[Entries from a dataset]
------------

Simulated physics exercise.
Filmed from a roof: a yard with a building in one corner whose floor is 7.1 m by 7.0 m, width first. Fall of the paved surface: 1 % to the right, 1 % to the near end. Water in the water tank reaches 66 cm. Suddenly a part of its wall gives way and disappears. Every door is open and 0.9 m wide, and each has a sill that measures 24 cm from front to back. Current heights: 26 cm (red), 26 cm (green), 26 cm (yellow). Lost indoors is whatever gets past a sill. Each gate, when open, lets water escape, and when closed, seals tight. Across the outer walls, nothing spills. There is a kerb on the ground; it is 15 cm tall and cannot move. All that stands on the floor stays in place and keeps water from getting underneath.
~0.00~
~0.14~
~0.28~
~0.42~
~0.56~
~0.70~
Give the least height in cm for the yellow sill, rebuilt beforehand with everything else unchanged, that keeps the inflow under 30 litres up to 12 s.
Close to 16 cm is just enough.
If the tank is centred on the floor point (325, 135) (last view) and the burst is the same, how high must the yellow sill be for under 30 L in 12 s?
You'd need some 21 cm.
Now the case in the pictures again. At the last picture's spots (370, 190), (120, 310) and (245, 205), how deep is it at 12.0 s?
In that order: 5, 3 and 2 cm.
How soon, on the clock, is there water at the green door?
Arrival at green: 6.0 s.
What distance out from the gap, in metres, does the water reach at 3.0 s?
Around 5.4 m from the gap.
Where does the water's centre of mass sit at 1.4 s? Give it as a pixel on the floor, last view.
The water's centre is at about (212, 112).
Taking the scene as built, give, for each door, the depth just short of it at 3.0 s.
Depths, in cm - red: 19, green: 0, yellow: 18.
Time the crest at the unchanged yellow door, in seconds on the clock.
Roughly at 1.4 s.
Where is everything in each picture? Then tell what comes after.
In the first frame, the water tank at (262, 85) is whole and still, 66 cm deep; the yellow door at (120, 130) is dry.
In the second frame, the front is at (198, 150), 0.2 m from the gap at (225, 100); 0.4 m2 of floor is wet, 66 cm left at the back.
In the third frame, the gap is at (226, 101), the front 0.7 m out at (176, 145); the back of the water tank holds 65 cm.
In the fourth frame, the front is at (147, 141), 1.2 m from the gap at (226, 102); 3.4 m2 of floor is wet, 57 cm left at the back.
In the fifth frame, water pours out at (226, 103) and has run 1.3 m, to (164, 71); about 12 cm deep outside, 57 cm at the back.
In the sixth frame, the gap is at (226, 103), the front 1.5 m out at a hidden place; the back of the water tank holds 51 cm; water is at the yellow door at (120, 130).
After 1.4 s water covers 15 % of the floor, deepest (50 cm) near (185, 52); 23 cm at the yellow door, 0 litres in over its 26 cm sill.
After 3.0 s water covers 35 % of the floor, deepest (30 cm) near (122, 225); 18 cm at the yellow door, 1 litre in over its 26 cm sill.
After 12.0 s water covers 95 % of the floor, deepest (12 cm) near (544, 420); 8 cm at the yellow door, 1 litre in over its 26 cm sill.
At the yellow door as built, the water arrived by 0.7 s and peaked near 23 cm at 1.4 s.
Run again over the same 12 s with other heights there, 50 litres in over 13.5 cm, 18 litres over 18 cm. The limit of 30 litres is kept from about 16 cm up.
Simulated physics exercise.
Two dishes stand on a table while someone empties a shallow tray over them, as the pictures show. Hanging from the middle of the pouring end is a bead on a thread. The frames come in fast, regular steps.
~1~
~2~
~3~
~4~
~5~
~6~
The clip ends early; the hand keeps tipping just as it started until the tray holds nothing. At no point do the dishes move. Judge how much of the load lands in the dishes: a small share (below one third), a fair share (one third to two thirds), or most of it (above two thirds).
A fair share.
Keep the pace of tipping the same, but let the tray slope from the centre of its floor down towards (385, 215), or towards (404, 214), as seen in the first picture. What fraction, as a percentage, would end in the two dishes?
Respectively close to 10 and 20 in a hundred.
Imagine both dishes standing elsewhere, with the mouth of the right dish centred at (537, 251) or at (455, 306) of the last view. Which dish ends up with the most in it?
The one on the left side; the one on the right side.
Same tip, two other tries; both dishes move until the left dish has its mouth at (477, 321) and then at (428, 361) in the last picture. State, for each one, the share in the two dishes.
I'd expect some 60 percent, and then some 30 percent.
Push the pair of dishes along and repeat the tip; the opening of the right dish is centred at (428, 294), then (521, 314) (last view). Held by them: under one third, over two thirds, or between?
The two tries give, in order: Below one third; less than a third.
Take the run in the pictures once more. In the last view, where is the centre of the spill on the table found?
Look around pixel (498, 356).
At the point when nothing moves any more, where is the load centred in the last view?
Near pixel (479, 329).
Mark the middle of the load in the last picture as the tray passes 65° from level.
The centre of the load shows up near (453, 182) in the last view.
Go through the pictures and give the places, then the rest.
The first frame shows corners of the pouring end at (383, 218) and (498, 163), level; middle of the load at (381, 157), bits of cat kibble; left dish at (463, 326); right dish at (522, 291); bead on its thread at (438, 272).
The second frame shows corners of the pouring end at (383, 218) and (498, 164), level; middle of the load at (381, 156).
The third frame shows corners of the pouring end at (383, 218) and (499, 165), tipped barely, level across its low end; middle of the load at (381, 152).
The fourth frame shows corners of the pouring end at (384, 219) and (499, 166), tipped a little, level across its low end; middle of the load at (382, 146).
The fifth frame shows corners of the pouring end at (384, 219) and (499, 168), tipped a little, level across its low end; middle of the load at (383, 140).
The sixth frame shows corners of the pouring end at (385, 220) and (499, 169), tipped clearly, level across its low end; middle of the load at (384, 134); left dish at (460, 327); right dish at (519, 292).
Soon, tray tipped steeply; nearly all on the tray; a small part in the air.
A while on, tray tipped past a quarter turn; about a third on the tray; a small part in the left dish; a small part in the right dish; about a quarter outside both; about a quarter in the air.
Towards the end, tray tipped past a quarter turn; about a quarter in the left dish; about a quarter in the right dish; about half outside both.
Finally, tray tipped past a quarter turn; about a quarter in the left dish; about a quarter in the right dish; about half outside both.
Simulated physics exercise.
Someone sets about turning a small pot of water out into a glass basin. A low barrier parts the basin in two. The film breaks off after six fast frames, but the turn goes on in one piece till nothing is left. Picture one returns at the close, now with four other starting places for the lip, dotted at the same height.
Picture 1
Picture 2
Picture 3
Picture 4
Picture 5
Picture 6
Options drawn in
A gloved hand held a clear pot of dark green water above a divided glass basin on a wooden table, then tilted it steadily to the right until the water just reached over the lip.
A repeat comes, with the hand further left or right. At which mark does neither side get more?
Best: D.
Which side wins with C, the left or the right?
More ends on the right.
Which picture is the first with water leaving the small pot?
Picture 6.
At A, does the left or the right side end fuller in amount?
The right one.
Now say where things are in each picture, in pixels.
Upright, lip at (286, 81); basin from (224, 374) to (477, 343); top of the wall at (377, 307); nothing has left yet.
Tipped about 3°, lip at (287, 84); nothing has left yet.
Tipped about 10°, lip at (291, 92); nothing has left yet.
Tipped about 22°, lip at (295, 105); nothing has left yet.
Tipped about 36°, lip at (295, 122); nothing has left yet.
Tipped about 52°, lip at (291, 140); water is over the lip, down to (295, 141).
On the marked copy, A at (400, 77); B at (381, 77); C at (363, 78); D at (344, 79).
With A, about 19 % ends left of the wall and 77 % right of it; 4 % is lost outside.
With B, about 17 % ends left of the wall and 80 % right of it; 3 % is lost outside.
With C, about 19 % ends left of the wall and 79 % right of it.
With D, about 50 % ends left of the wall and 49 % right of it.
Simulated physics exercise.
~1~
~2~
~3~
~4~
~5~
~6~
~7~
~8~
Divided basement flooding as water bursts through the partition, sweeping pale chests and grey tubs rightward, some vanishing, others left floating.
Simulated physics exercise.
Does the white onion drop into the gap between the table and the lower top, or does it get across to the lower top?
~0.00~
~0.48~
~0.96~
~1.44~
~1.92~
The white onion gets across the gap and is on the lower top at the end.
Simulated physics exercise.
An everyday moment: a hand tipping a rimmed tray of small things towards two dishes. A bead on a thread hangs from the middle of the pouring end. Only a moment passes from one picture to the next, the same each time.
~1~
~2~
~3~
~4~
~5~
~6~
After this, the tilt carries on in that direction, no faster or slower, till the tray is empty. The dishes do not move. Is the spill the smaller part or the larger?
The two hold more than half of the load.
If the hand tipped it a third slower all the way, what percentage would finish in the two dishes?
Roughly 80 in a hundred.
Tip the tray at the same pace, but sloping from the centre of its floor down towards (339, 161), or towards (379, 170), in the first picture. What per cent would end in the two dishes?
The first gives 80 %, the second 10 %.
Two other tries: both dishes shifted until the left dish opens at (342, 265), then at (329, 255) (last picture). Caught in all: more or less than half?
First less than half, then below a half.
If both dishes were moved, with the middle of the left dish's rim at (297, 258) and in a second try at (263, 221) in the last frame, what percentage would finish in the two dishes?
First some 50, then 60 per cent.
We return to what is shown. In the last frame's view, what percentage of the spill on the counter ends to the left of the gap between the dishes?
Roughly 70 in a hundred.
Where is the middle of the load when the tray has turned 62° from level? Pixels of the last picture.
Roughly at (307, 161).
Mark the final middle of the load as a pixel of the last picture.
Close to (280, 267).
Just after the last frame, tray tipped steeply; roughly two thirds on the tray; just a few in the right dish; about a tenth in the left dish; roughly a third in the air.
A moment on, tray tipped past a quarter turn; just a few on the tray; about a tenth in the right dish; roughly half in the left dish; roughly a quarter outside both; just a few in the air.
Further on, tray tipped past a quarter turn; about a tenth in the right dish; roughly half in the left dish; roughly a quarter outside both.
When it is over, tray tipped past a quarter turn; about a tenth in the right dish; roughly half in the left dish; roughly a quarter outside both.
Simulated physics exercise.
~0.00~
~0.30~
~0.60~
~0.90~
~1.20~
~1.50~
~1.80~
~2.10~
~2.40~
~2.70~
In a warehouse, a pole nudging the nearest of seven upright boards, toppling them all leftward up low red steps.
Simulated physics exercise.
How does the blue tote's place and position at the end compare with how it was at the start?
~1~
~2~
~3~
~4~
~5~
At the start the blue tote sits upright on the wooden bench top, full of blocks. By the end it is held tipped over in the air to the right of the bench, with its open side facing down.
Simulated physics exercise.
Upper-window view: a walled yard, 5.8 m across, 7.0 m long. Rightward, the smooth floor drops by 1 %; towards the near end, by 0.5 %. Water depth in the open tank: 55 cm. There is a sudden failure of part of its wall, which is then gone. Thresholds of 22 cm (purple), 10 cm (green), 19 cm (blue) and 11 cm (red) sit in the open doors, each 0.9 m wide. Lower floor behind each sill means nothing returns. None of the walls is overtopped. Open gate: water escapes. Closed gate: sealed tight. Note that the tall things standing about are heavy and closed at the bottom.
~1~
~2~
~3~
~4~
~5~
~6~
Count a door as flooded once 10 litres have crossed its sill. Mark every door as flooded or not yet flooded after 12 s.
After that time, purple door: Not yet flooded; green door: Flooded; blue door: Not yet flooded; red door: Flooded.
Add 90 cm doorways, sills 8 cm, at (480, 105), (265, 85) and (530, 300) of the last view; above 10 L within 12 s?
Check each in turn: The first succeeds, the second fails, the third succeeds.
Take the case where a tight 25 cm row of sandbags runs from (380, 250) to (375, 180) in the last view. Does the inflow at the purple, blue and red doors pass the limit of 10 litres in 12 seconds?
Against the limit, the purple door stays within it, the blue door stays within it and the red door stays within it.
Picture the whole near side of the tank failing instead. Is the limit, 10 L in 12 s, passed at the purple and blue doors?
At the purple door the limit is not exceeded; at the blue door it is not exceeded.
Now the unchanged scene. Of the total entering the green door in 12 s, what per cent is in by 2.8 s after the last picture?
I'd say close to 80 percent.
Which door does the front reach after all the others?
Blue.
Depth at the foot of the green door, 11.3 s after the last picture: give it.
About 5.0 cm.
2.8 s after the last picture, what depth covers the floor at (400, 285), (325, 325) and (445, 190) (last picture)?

------------

◆ What needs to be done:
State how many lines of the records hold the string "walls", and nothing else.

◆ Solved problem:
2